● **Task statement**
From the listing that follows, output everything exactly except the pictures.

● **Data excerpt**
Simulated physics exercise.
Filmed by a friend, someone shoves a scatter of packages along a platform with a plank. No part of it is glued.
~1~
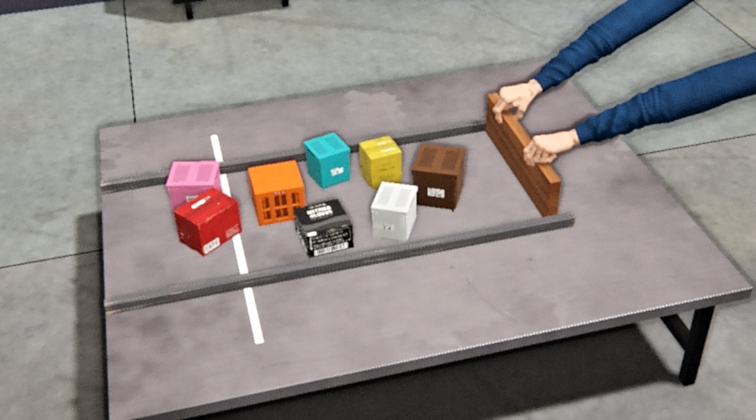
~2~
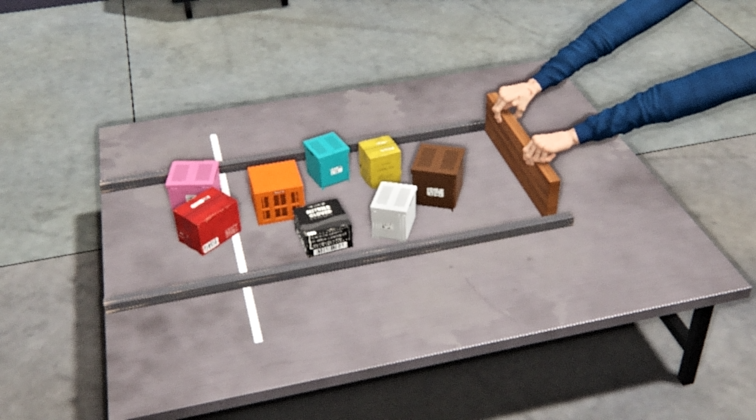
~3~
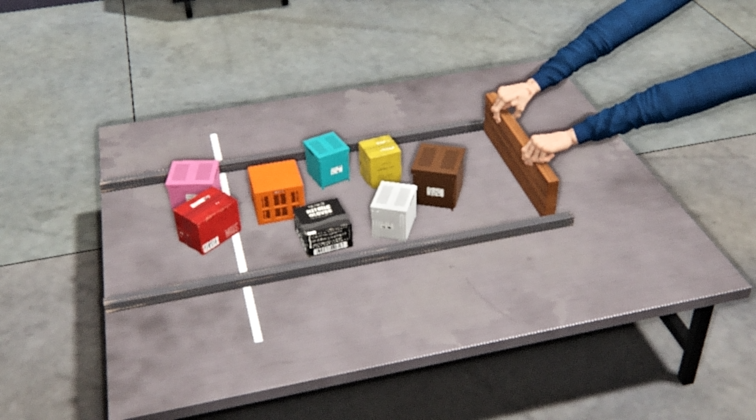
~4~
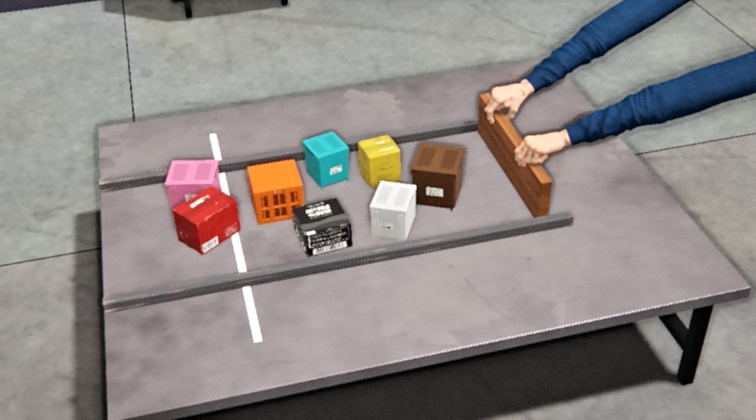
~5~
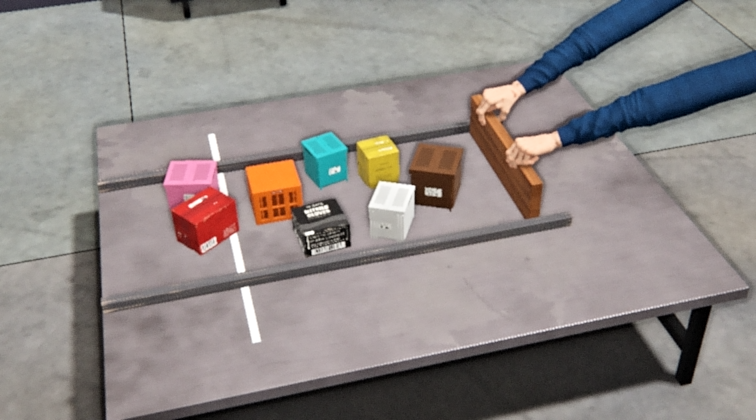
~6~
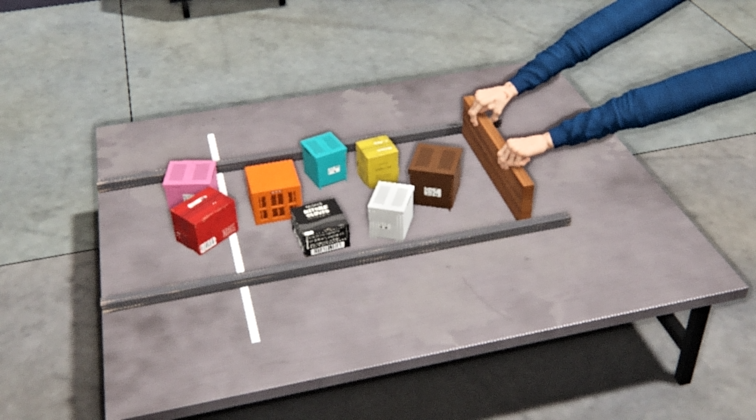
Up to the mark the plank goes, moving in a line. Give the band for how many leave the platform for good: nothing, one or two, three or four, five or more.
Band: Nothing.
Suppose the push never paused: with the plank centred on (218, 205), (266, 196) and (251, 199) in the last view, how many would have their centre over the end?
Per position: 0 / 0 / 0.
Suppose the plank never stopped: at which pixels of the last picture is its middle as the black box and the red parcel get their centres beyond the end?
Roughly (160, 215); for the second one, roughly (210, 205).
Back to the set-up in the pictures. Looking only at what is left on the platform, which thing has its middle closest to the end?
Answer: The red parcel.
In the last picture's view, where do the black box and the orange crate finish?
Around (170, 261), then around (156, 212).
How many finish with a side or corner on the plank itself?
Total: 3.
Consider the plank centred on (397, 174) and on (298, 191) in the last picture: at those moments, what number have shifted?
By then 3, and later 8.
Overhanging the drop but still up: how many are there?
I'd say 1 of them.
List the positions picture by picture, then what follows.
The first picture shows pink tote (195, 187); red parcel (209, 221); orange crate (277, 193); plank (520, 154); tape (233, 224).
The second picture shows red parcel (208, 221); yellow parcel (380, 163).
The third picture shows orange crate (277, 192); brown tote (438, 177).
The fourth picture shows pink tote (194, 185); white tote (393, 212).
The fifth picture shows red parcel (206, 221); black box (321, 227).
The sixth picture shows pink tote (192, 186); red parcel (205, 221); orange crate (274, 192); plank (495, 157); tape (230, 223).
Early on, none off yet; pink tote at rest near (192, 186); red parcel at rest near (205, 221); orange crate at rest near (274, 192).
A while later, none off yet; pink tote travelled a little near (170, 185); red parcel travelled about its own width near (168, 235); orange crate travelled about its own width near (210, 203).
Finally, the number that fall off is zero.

● **Written response**
Simulated physics exercise.
Filmed by a friend, someone shoves a scatter of packages along a platform with a plank. No part of it is glued.
~1~
~2~
~3~
~4~
~5~
~6~
Up to the mark the plank goes, moving in a line. Give the band for how many leave the platform for good: nothing, one or two, three or four, five or more.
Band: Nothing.
Suppose the push never paused: with the plank centred on (218, 205), (266, 196) and (251, 199) in the last view, how many would have their centre over the end?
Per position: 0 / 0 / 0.
Suppose the plank never stopped: at which pixels of the last picture is its middle as the black box and the red parcel get their centres beyond the end?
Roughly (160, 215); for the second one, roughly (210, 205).
Back to the set-up in the pictures. Looking only at what is left on the platform, which thing has its middle closest to the end?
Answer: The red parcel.
In the last picture's view, where do the black box and the orange crate finish?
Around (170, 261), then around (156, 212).
How many finish with a side or corner on the plank itself?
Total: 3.
Consider the plank centred on (397, 174) and on (298, 191) in the last picture: at those moments, what number have shifted?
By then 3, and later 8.
Overhanging the drop but still up: how many are there?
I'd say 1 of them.
List the positions picture by picture, then what follows.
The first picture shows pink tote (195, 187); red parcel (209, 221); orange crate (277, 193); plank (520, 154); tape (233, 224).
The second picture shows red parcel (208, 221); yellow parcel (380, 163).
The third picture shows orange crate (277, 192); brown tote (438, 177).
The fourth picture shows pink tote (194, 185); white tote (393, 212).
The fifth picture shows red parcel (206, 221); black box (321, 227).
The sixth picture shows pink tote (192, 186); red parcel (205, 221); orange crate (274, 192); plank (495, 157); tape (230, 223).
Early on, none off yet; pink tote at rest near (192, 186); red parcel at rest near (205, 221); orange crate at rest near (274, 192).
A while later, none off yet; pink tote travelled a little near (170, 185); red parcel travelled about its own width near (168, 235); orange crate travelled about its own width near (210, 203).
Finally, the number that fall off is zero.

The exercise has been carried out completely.